**REQUIRED TASK:** Emit the exact text of every line from the line with "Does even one" to the line with "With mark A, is", both ends included. No other output is expected.

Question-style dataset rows

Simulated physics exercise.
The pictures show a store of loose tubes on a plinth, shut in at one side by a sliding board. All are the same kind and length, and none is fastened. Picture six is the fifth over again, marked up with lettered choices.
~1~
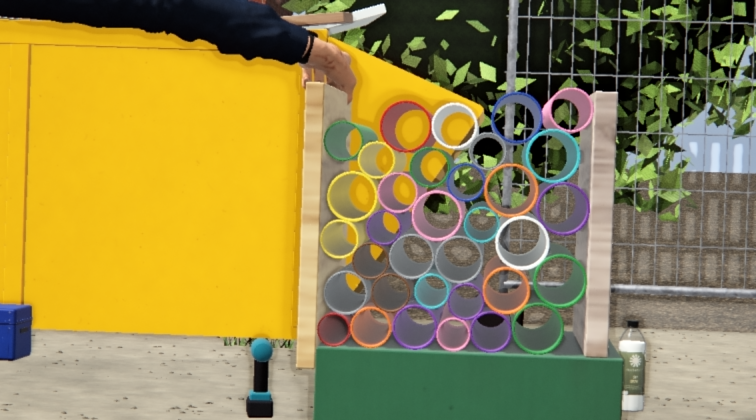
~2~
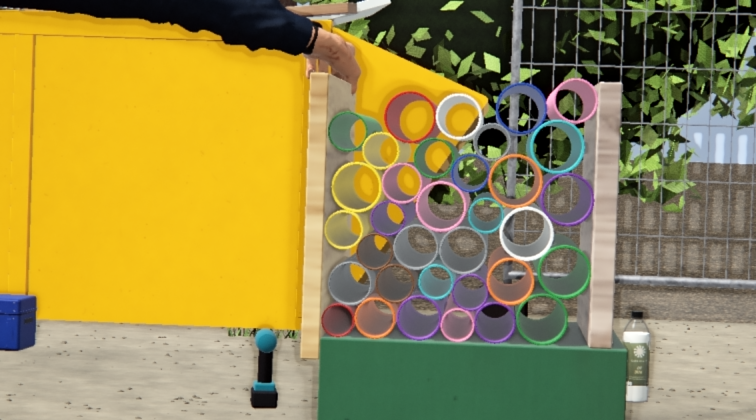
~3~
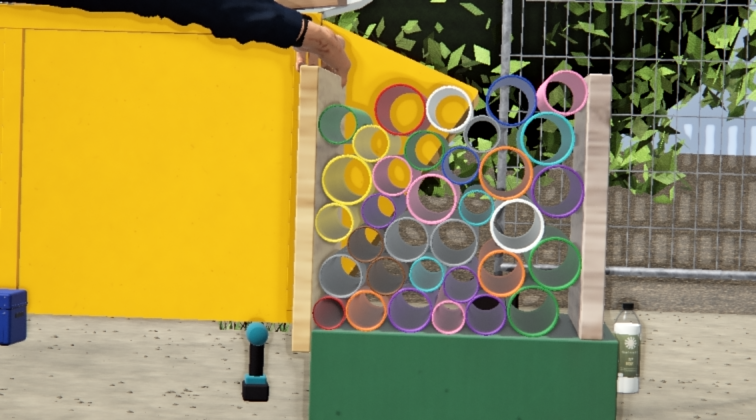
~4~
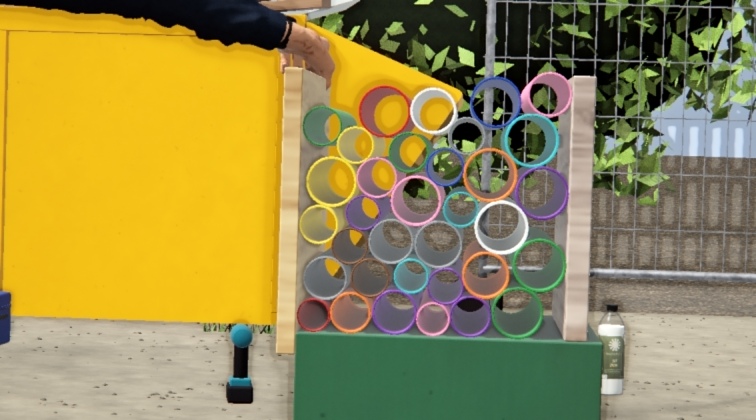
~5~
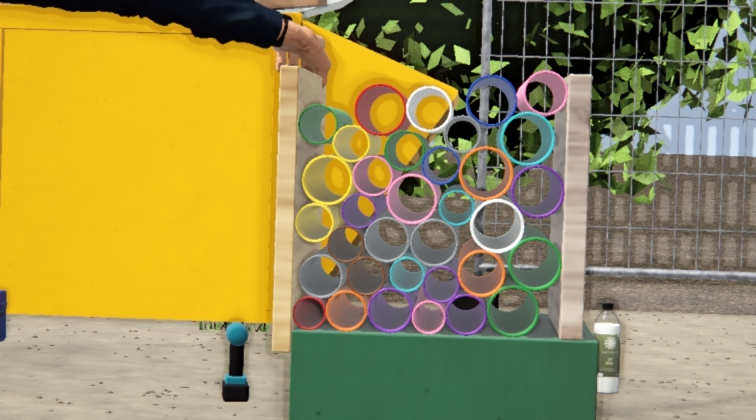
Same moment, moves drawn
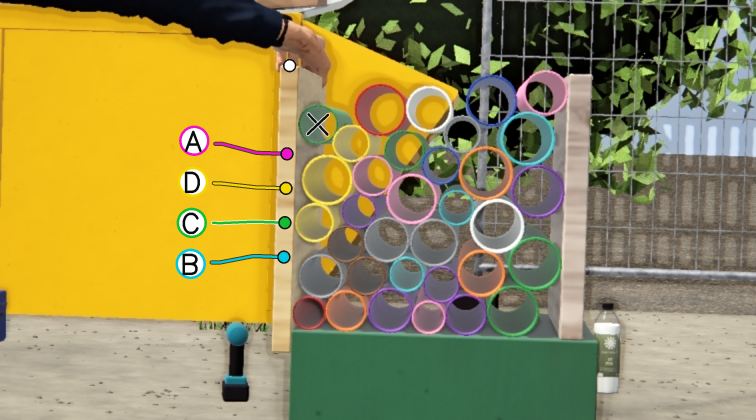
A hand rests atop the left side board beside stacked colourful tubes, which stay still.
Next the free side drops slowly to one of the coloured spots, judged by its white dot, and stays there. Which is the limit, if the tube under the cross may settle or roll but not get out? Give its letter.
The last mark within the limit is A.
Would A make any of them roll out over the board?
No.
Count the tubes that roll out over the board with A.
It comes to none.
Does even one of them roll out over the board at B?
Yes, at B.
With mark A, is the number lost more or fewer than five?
---
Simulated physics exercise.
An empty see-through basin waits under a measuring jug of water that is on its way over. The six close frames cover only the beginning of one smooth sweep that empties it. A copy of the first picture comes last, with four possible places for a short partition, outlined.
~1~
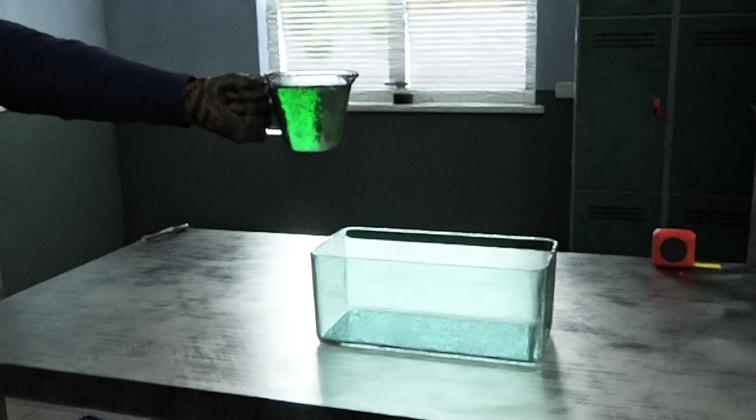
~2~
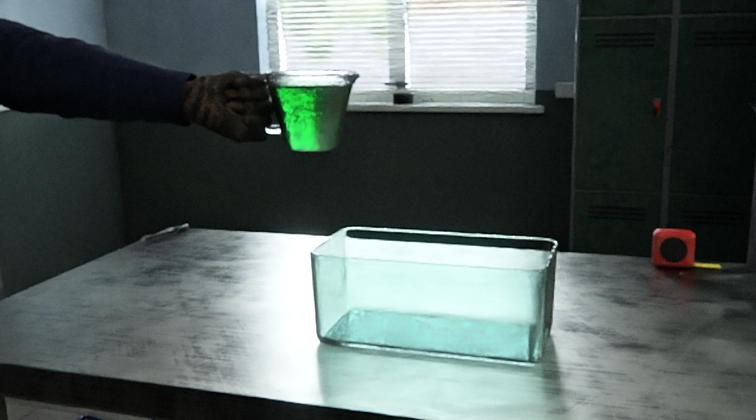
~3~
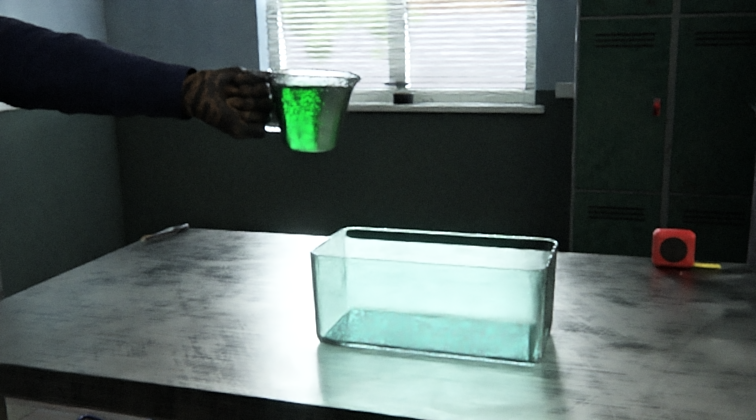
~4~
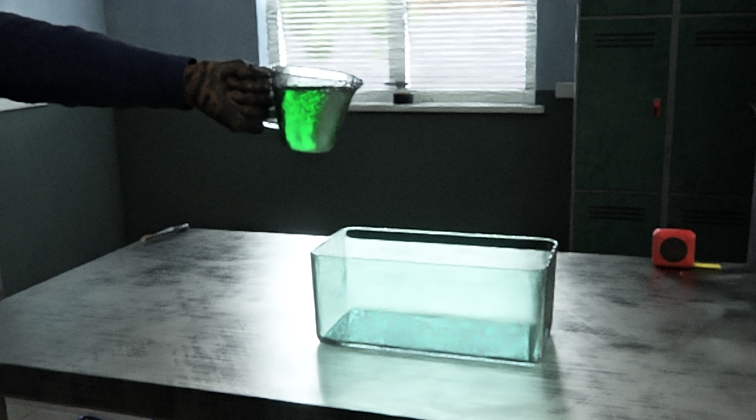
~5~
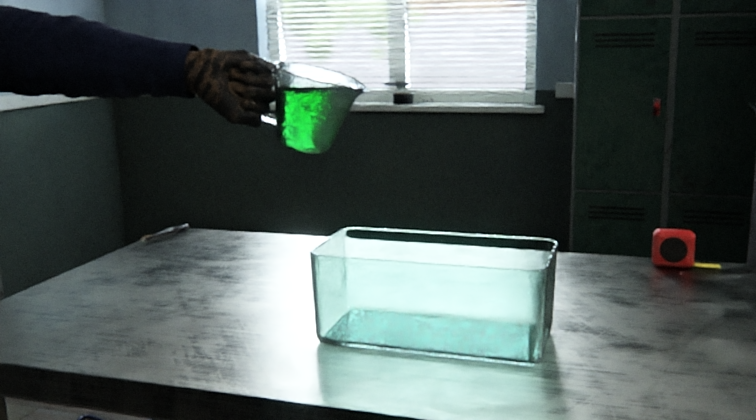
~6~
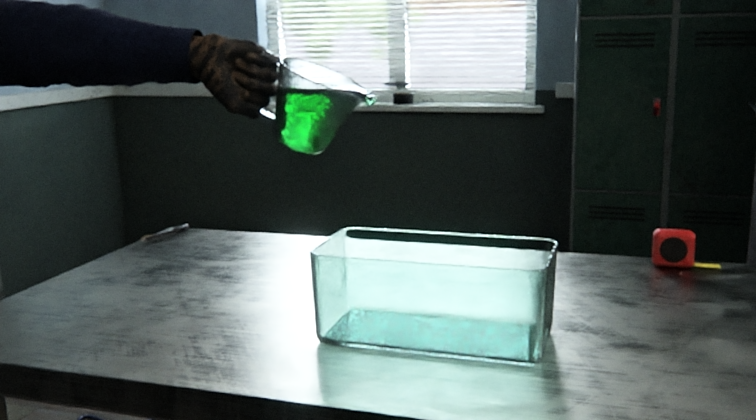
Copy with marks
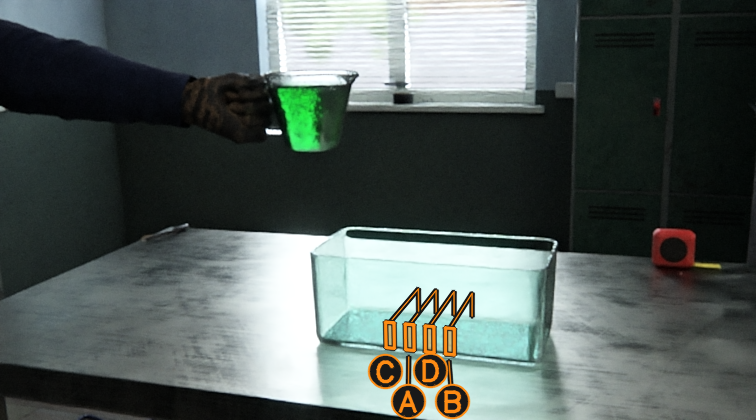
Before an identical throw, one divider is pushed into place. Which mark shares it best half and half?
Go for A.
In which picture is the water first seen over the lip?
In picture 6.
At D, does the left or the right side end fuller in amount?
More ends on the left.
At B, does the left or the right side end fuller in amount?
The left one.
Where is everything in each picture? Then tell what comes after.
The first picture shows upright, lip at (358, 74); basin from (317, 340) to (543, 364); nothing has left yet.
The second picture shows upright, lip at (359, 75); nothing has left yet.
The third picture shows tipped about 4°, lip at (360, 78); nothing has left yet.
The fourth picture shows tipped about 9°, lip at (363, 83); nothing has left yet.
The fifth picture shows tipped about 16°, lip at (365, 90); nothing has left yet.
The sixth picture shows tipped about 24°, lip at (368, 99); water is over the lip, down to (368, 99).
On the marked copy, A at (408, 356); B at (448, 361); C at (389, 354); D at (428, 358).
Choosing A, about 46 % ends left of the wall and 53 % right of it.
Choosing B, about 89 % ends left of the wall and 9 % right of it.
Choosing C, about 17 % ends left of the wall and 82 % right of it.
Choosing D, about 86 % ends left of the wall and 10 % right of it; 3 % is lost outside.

**TASK ANSWER:**
Does even one of them roll out over the board at B?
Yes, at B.
With mark A, is the number lost more or fewer than five?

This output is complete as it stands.